RECORD EXTRACTS:
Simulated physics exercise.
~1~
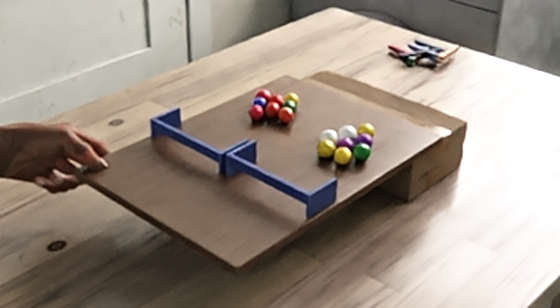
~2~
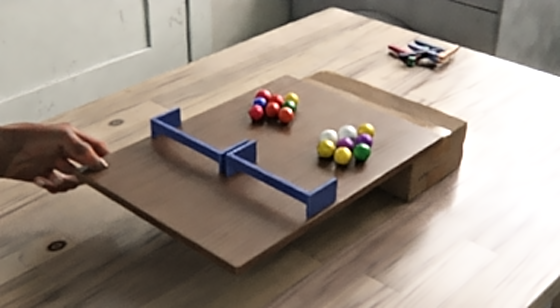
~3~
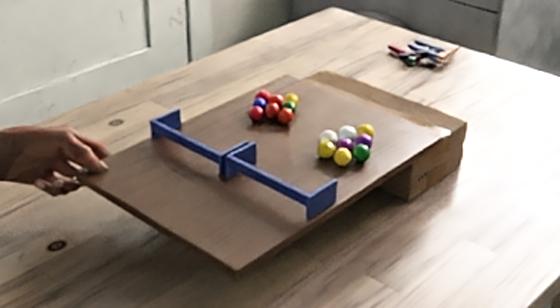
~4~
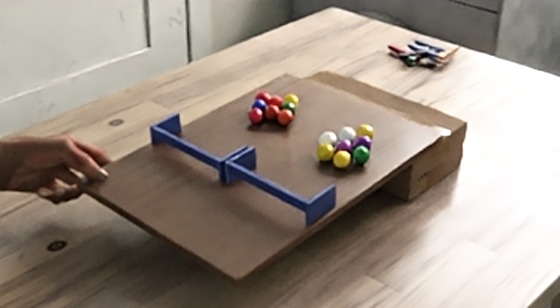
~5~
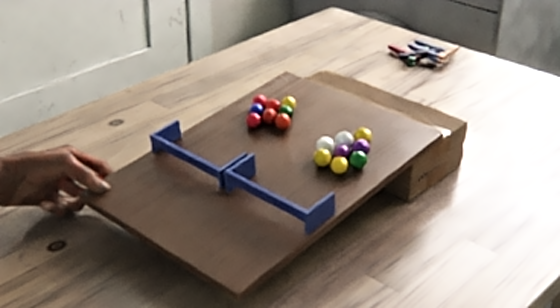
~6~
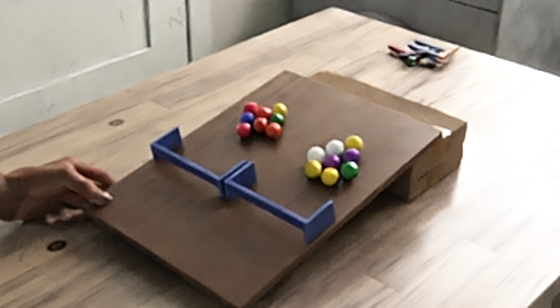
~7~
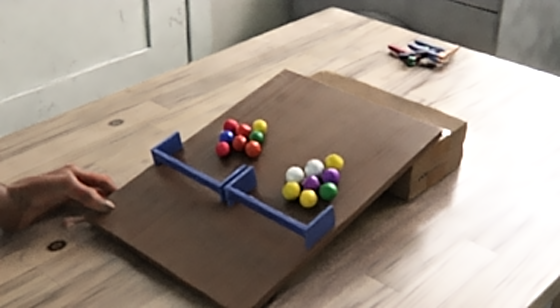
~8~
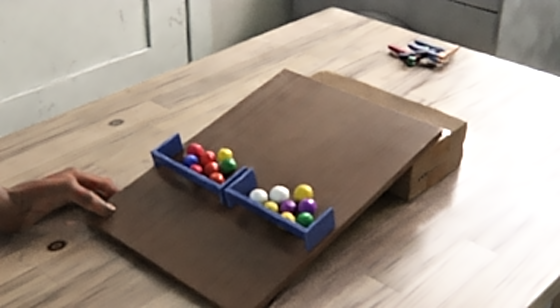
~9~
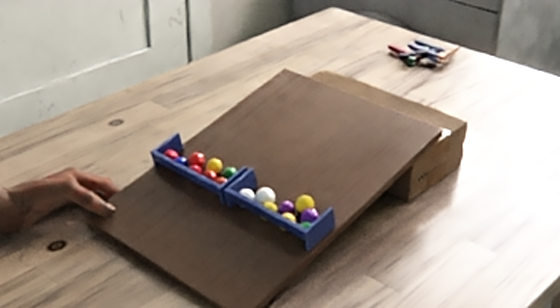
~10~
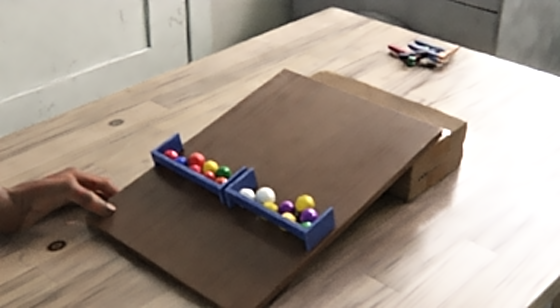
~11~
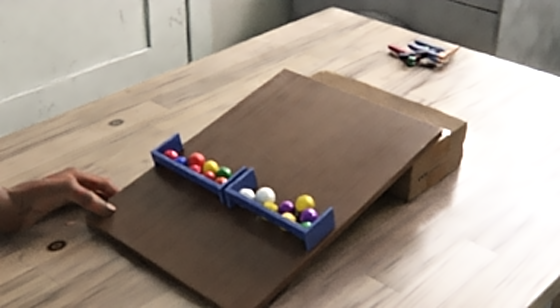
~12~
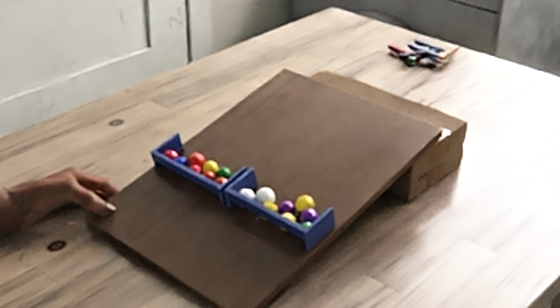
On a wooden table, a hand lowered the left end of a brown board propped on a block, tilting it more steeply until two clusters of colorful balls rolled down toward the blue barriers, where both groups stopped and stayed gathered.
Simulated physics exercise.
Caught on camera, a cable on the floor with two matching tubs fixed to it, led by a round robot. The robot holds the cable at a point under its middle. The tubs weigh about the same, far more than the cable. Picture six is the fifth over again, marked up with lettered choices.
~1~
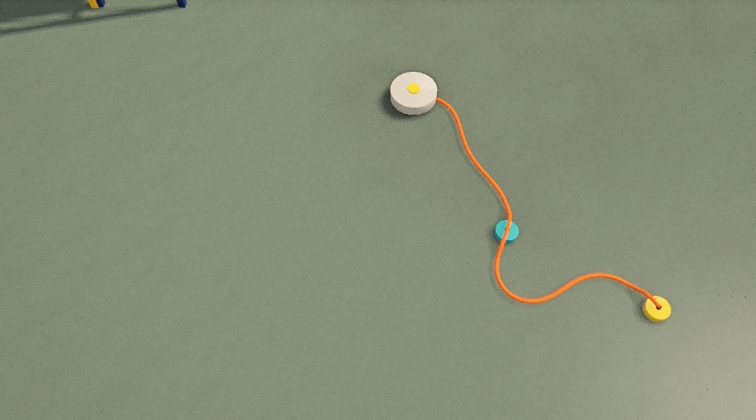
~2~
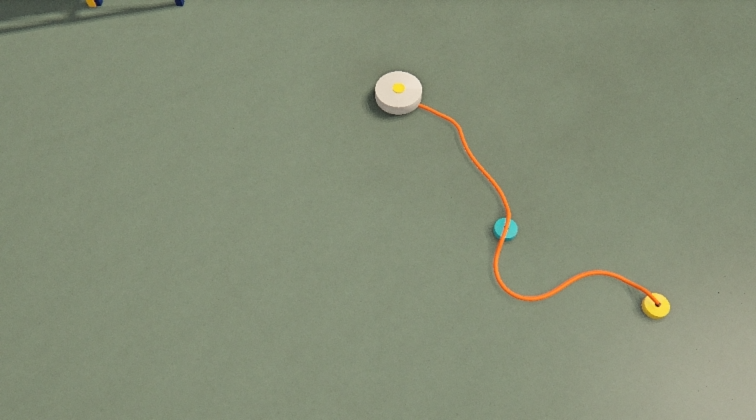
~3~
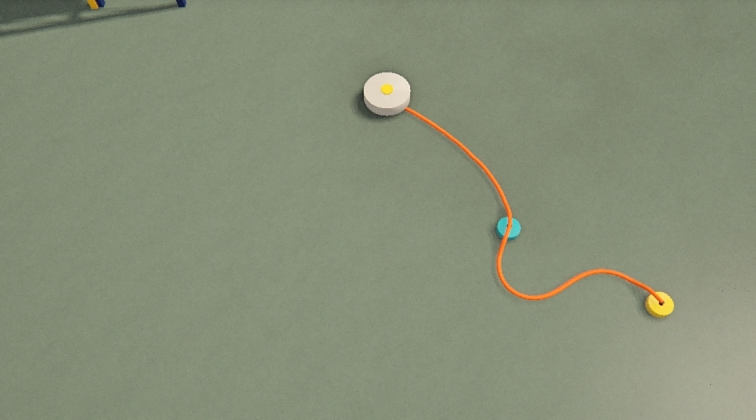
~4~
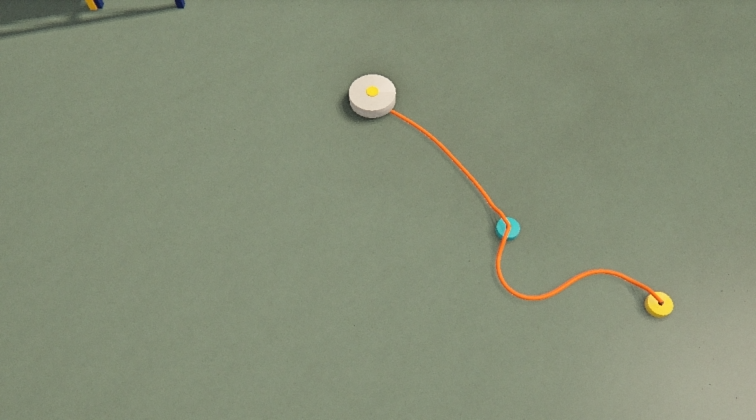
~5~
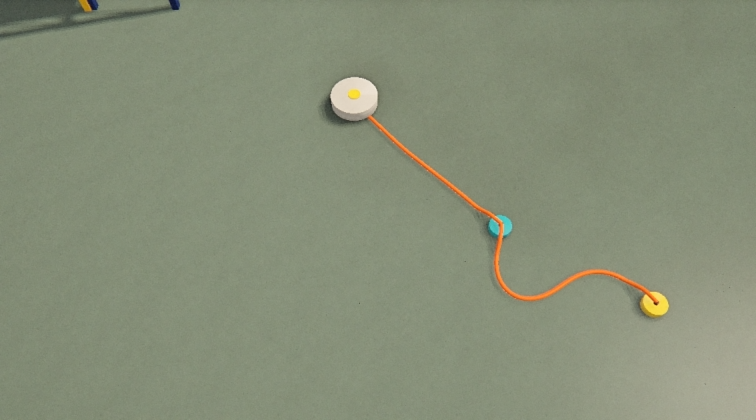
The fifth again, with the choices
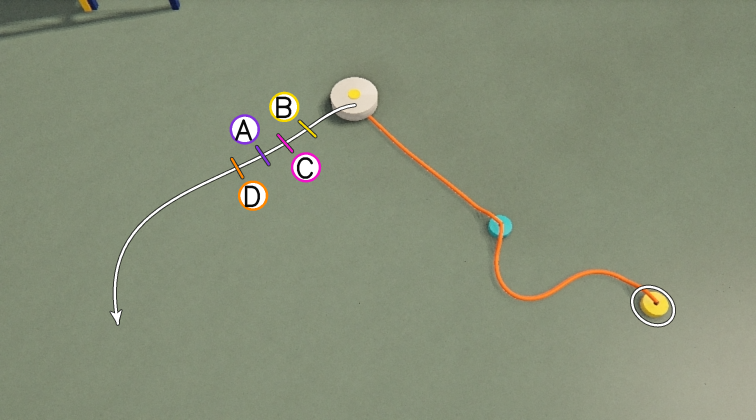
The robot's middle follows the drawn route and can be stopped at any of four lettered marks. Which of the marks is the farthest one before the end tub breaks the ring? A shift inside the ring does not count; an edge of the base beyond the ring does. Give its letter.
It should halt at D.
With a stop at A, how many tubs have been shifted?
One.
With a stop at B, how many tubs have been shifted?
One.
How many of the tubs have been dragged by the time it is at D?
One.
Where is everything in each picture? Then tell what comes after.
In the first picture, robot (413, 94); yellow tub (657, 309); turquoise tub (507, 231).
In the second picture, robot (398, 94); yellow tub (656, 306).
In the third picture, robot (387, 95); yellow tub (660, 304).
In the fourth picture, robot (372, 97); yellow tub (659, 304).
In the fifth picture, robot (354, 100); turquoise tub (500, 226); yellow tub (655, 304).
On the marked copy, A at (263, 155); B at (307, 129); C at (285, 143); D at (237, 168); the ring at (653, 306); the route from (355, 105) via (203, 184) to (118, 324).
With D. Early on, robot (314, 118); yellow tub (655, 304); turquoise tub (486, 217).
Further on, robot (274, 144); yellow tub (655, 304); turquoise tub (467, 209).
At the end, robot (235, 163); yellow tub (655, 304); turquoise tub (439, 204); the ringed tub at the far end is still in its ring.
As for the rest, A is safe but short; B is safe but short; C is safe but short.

TASK:
Search the entries for the word "choices" and pick out every line that holds it.

THE ANSWER:
Caught on camera, a cable on the floor with two matching tubs fixed to it, led by a round robot. The robot holds the cable at a point under its middle. The tubs weigh about the same, far more than the cable. Picture six is the fifth over again, marked up with lettered choices.
The fifth again, with the choices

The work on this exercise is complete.